Please retype the data in full and exactly; the pictures are not part of the copy.
————————
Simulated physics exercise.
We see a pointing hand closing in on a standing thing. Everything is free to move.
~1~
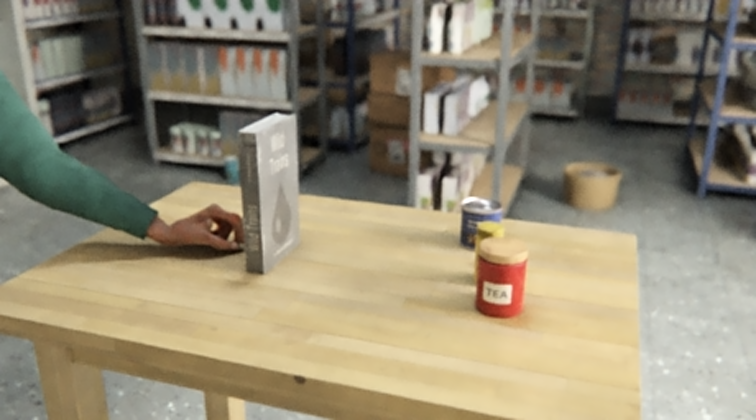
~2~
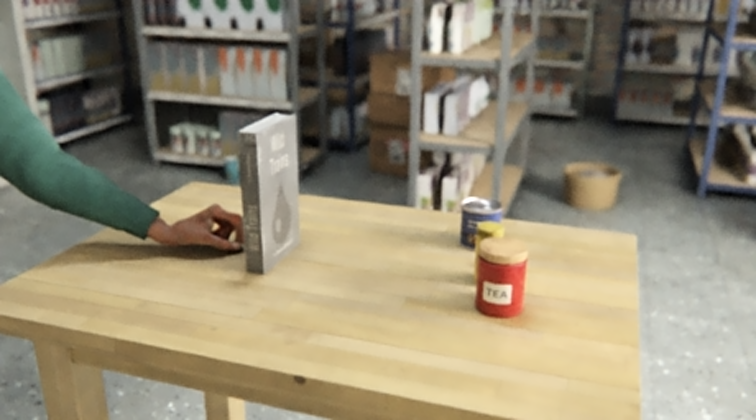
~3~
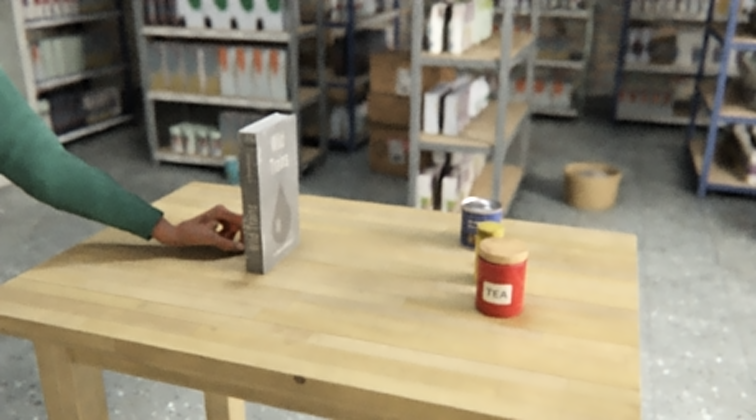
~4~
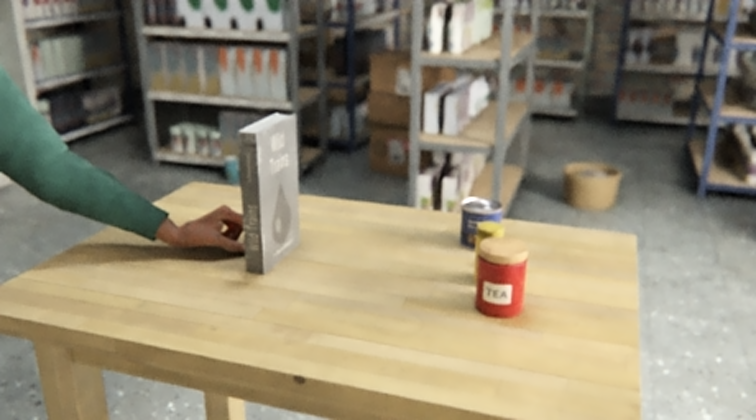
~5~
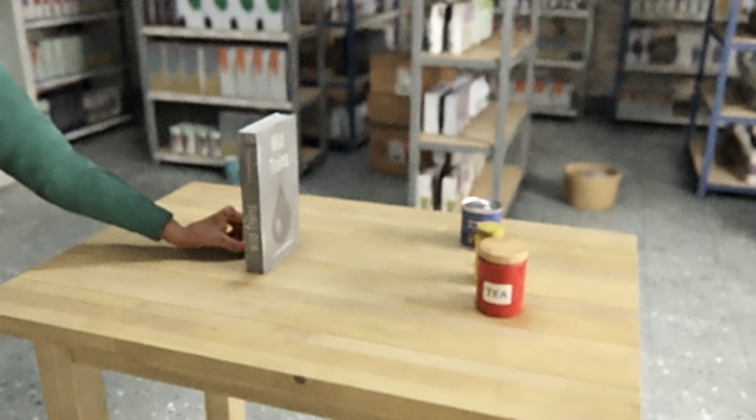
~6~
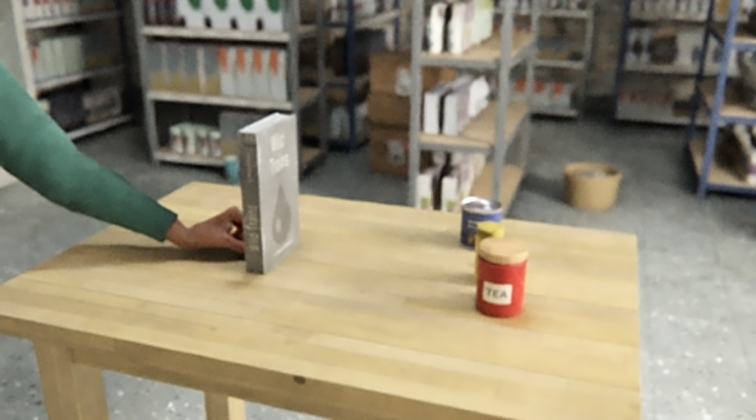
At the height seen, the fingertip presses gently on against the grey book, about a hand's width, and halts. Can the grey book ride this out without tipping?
The grey book keeps standing.
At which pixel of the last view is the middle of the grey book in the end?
Around (336, 200).
Then, 0.40 s after the last picture, grey book slid a little near (286, 194).
Then, 1.00 s after the last picture, grey book slid a little near (312, 197).
Then, 1.50 s after the last picture, grey book slid about its own width near (334, 199).
At rest, moved from the start, grey book. Seen from the same camera at the end, grey book near (336, 200).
————————
» **CORRECT OUTPUT**:
Simulated physics exercise.
We see a pointing hand closing in on a standing thing. Everything is free to move.
~1~
~2~
~3~
~4~
~5~
~6~
At the height seen, the fingertip presses gently on against the grey book, about a hand's width, and halts. Can the grey book ride this out without tipping?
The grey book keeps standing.
At which pixel of the last view is the middle of the grey book in the end?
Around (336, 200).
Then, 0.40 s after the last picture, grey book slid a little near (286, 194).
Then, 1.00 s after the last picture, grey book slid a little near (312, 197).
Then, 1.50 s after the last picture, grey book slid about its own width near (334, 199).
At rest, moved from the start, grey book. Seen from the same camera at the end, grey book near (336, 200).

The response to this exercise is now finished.